Every line below that holds the string "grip" should be copied out.

──────── DATA FOR PROCESSING

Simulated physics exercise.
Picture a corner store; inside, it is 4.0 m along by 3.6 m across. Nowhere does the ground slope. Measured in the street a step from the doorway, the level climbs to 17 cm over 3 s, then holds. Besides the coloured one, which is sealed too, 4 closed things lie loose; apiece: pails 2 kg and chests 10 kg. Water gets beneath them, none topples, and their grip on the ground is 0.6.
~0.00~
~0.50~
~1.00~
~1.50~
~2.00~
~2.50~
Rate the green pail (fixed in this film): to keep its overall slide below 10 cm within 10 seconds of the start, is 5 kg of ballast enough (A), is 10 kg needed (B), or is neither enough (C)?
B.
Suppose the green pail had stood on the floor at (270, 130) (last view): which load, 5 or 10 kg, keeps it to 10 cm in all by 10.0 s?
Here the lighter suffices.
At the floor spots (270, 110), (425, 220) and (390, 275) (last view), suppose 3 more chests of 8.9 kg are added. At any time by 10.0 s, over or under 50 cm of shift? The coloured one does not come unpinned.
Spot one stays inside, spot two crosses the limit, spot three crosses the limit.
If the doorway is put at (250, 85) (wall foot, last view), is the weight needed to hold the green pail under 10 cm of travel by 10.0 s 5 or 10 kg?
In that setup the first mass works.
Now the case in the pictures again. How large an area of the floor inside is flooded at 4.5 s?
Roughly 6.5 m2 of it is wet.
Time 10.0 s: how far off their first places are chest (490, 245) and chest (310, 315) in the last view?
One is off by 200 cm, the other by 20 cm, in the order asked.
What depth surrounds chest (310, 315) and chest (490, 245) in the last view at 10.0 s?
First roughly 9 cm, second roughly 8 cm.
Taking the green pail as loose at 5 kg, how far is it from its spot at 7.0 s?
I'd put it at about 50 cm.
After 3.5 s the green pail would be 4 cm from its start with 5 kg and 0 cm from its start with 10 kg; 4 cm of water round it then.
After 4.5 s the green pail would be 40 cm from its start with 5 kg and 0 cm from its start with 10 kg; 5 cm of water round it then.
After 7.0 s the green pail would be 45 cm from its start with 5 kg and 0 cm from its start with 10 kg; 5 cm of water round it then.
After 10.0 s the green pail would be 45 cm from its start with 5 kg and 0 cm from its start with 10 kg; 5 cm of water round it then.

────────────────
──────── DATA FOR PROCESSING

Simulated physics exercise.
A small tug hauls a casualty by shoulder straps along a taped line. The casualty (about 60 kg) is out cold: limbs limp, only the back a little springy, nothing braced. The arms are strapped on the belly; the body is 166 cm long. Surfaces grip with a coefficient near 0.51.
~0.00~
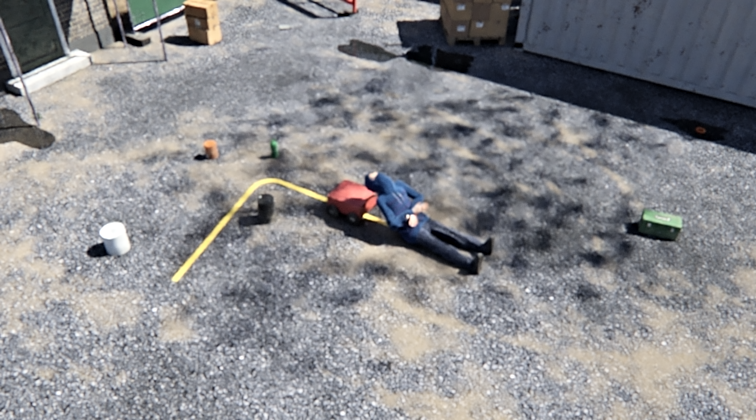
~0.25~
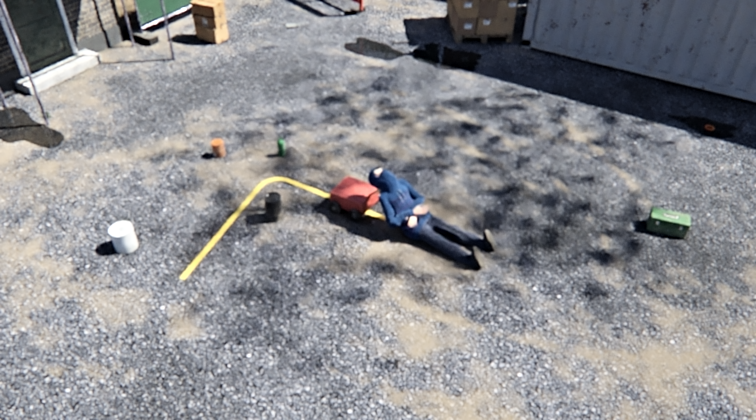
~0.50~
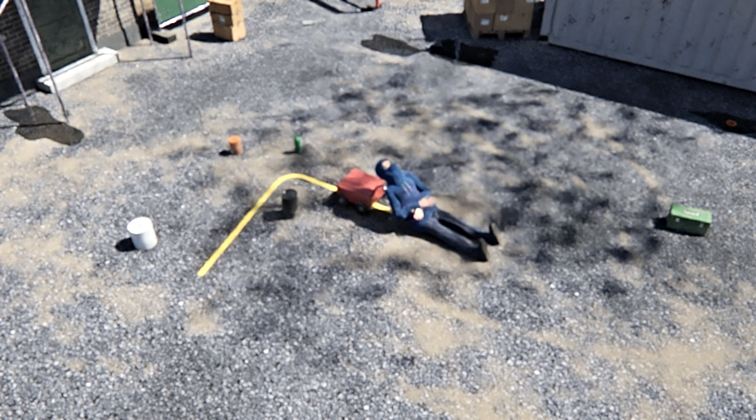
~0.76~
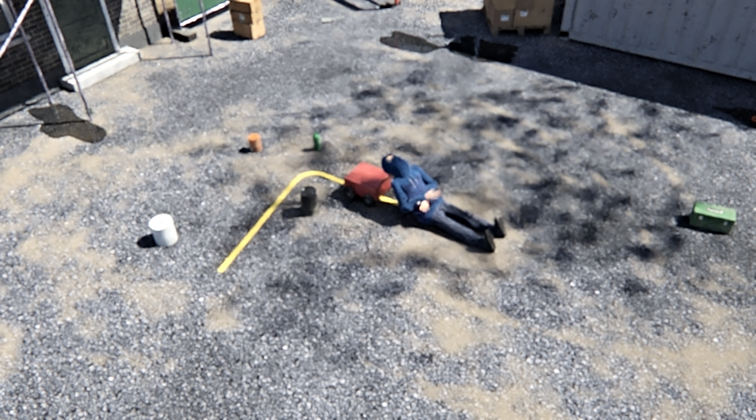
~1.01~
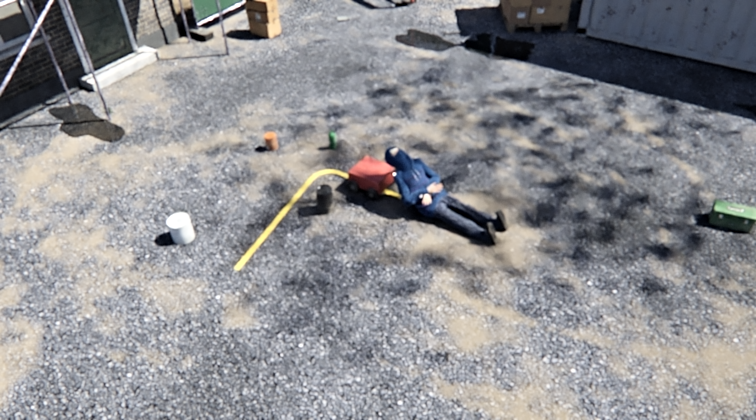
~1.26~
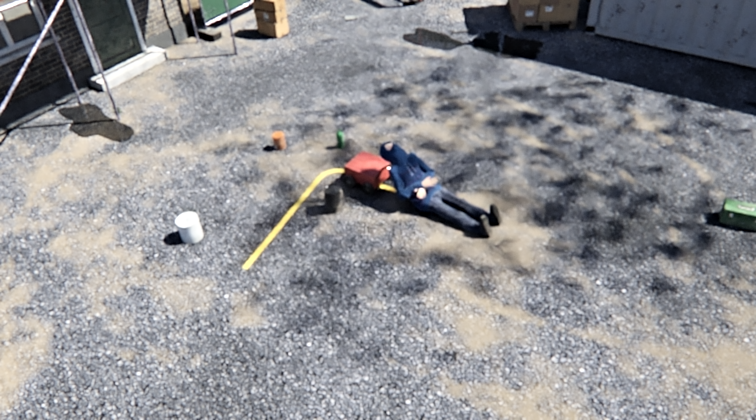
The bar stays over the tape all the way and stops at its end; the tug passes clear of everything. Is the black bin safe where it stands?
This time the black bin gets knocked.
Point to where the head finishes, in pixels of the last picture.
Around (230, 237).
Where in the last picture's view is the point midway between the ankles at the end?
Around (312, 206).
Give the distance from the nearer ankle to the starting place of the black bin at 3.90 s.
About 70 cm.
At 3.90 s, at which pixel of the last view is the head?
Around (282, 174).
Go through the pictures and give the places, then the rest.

────────────────

EXPECTED OUTPUT:
Picture a corner store; inside, it is 4.0 m along by 3.6 m across. Nowhere does the ground slope. Measured in the street a step from the doorway, the level climbs to 17 cm over 3 s, then holds. Besides the coloured one, which is sealed too, 4 closed things lie loose; apiece: pails 2 kg and chests 10 kg. Water gets beneath them, none topples, and their grip on the ground is 0.6.
A small tug hauls a casualty by shoulder straps along a taped line. The casualty (about 60 kg) is out cold: limbs limp, only the back a little springy, nothing braced. The arms are strapped on the belly; the body is 166 cm long. Surfaces grip with a coefficient near 0.51.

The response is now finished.